[Portions of a question dataset]

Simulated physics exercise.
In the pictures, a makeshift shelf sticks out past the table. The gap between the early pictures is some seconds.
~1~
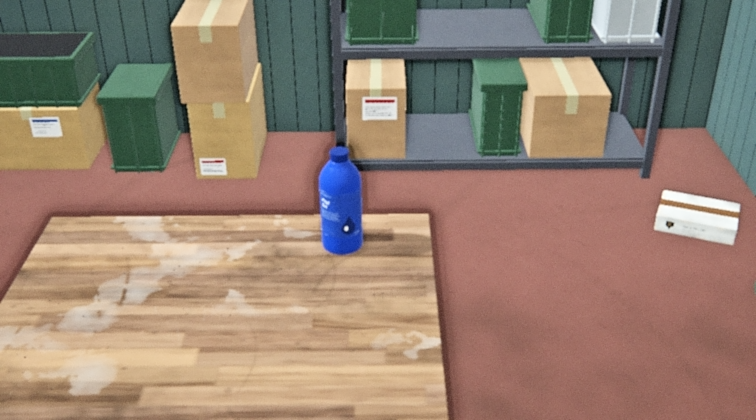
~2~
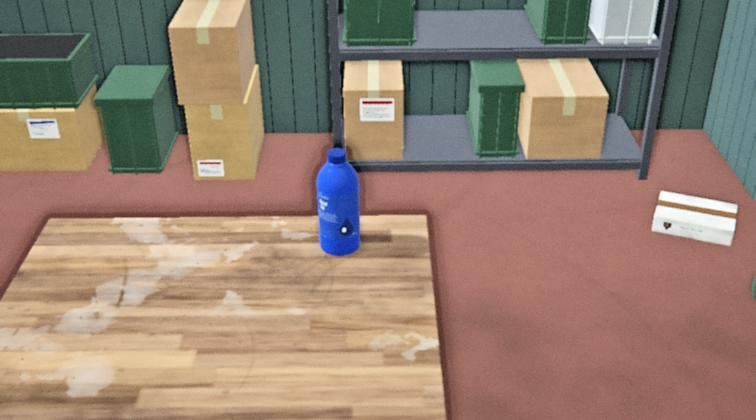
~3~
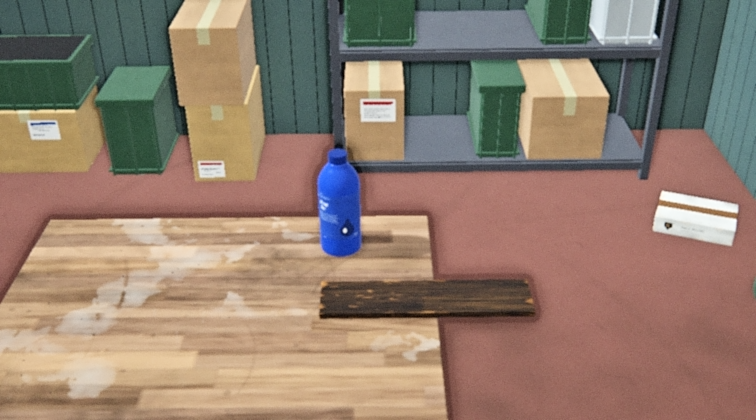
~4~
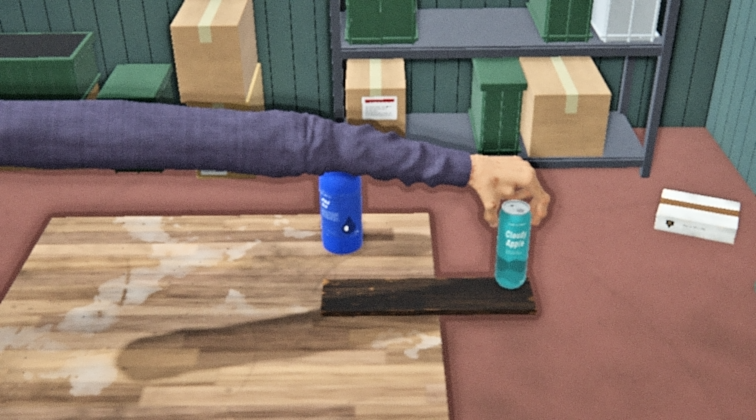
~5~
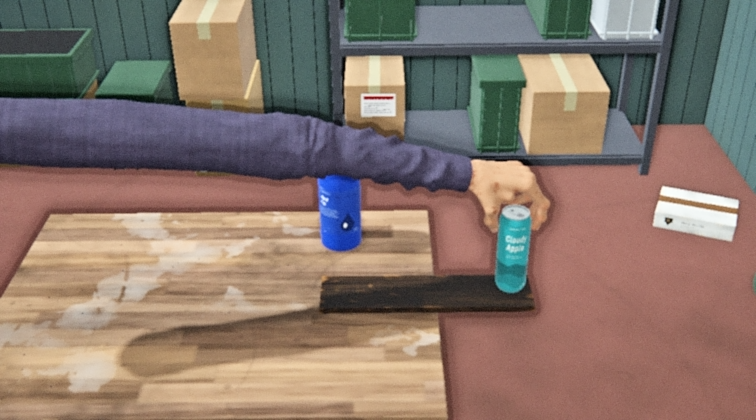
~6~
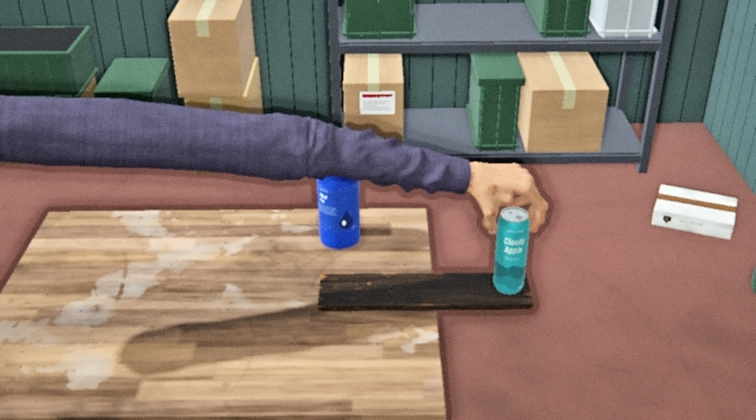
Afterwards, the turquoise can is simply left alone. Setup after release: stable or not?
My guess is it will tumble off.
Then, 0.50 s past the last view, turquoise can now down on the floor or falling; black plank rocked 55° from its first pose.
Then, 0.70 s past the last view, black plank now down on the floor or falling.
Then, 0.80 s past the last view, things are still on the move.
Then, 1.00 s past the last view, as before.
Finally, down on the floor or falling, turquoise can and black plank; blue bottle still in place. The plank goes over.
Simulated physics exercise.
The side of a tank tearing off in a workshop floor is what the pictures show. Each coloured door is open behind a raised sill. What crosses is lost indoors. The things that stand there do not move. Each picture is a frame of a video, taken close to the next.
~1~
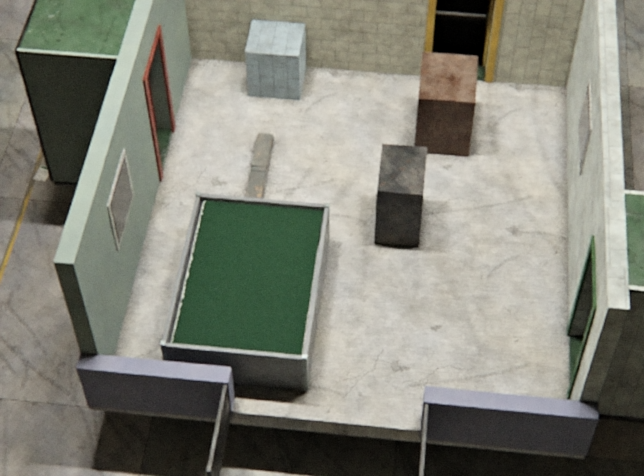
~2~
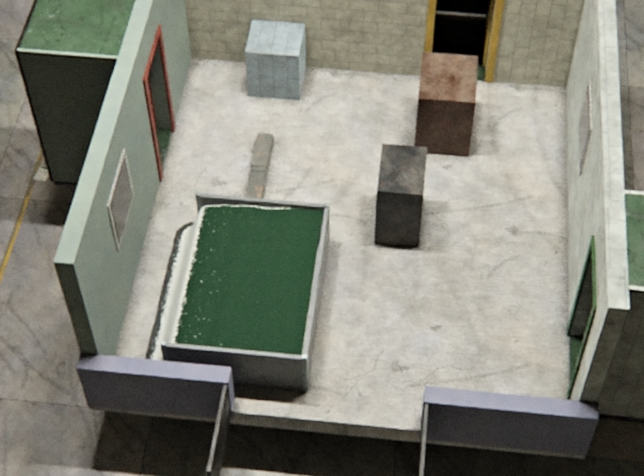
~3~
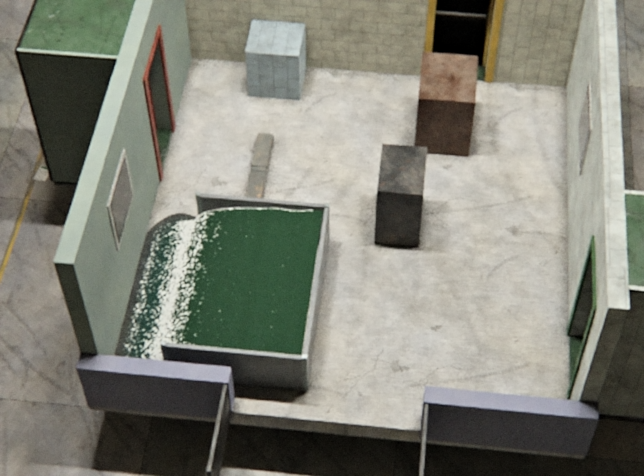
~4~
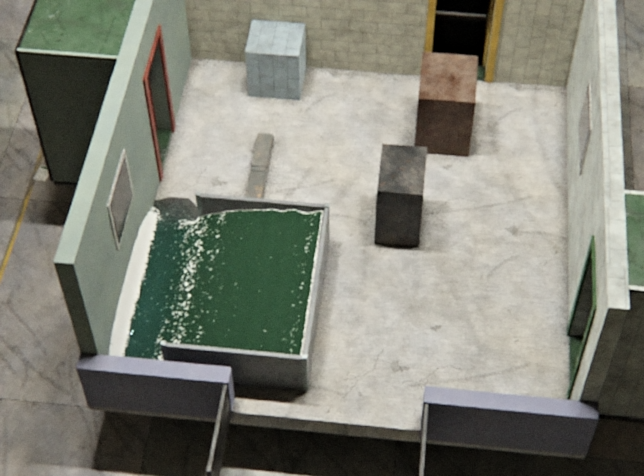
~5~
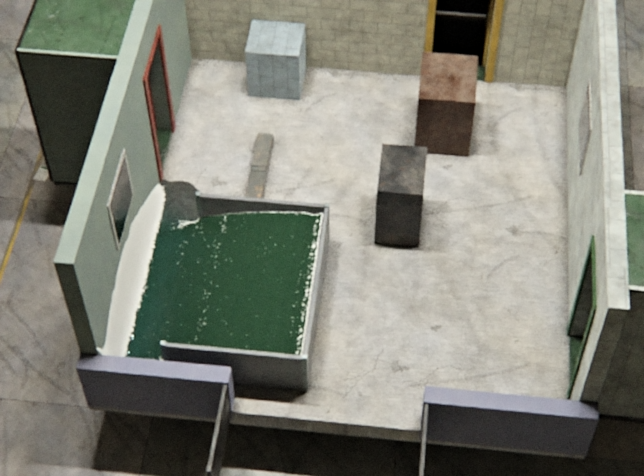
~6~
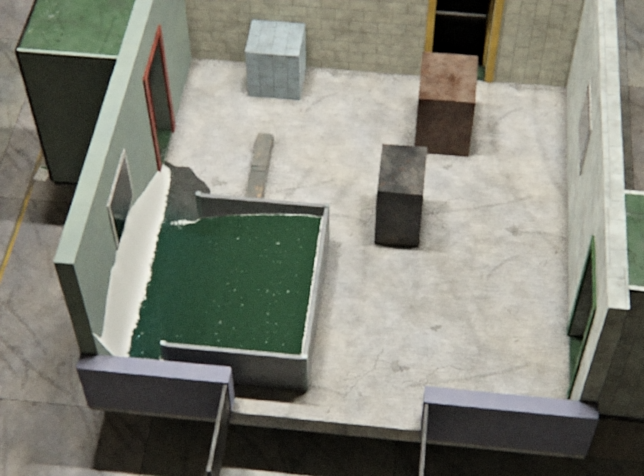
Green water pours from the tank's open left side and spreads to the left wall.
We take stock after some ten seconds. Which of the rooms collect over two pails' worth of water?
The green door collects two pails or less; the yellow door collects two pails or less; the red door collects over two pails.
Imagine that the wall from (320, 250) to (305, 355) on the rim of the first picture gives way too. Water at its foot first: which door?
It's the door marked green.
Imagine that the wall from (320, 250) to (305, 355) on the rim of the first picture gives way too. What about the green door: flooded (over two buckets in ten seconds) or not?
I reckon the green door crosses the line.
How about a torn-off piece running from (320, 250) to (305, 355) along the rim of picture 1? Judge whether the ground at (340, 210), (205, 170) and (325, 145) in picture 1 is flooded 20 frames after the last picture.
Point one not reached; point two not reached; point three not reached.
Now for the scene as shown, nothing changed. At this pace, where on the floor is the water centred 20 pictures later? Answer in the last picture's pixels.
Near (231, 246).
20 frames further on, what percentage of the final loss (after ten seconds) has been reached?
Near 35 in a hundred, I reckon.
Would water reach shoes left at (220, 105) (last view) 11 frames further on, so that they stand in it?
By then I'd expect it to be inundated.
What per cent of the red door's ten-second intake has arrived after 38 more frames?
Near 50 %, I'd say.
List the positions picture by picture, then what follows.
Still water in the water tank at (249, 275), in the first picture.
The front is at a hidden place, out from the gap at (187, 288), in the second picture.
The front is at a hidden place, out from the gap at (188, 291), in the third picture.
The front is at (154, 206), out from the gap at (188, 292), in the fourth picture.
Water pours out at (188, 292) and has run to (160, 185), in the fifth picture.
Water pours out at (188, 292) and has run to (165, 165), in the sixth picture.
A moment on, water covers 20 % of the floor; the green door not reached, the yellow door not reached, the red door wet at the sill, nothing in.
Next, water covers 30 % of the floor; the green door not reached, the yellow door not reached, the red door under two buckets in.
Then, water covers 40 % of the floor; the green door not reached, the yellow door wet at the sill, nothing in, the red door under two buckets in.
Later, water covers 65 % of the floor; the green door wet at the sill, nothing in, the yellow door wet at the sill, nothing in, the red door over two buckets in.
In the end, water covers 90 % of the floor; the green door under two buckets in, the yellow door under two buckets in, the red door far over two buckets in.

- The exercise -
Go back to the records above and write them out exactly, without the pictures.

- Worked answer -
Simulated physics exercise.
In the pictures, a makeshift shelf sticks out past the table. The gap between the early pictures is some seconds.
~1~
~2~
~3~
~4~
~5~
~6~
Afterwards, the turquoise can is simply left alone. Setup after release: stable or not?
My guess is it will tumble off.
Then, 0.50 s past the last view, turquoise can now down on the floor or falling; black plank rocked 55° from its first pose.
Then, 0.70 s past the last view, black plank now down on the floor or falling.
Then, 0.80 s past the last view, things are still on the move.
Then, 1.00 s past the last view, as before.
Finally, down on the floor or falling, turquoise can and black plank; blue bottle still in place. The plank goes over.
Simulated physics exercise.
The side of a tank tearing off in a workshop floor is what the pictures show. Each coloured door is open behind a raised sill. What crosses is lost indoors. The things that stand there do not move. Each picture is a frame of a video, taken close to the next.
~1~
~2~
~3~
~4~
~5~
~6~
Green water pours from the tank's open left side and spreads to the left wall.
We take stock after some ten seconds. Which of the rooms collect over two pails' worth of water?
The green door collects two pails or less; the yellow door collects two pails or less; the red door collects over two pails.
Imagine that the wall from (320, 250) to (305, 355) on the rim of the first picture gives way too. Water at its foot first: which door?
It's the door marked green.
Imagine that the wall from (320, 250) to (305, 355) on the rim of the first picture gives way too. What about the green door: flooded (over two buckets in ten seconds) or not?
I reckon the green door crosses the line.
How about a torn-off piece running from (320, 250) to (305, 355) along the rim of picture 1? Judge whether the ground at (340, 210), (205, 170) and (325, 145) in picture 1 is flooded 20 frames after the last picture.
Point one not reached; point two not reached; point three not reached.
Now for the scene as shown, nothing changed. At this pace, where on the floor is the water centred 20 pictures later? Answer in the last picture's pixels.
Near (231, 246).
20 frames further on, what percentage of the final loss (after ten seconds) has been reached?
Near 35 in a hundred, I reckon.
Would water reach shoes left at (220, 105) (last view) 11 frames further on, so that they stand in it?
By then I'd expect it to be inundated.
What per cent of the red door's ten-second intake has arrived after 38 more frames?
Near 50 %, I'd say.
List the positions picture by picture, then what follows.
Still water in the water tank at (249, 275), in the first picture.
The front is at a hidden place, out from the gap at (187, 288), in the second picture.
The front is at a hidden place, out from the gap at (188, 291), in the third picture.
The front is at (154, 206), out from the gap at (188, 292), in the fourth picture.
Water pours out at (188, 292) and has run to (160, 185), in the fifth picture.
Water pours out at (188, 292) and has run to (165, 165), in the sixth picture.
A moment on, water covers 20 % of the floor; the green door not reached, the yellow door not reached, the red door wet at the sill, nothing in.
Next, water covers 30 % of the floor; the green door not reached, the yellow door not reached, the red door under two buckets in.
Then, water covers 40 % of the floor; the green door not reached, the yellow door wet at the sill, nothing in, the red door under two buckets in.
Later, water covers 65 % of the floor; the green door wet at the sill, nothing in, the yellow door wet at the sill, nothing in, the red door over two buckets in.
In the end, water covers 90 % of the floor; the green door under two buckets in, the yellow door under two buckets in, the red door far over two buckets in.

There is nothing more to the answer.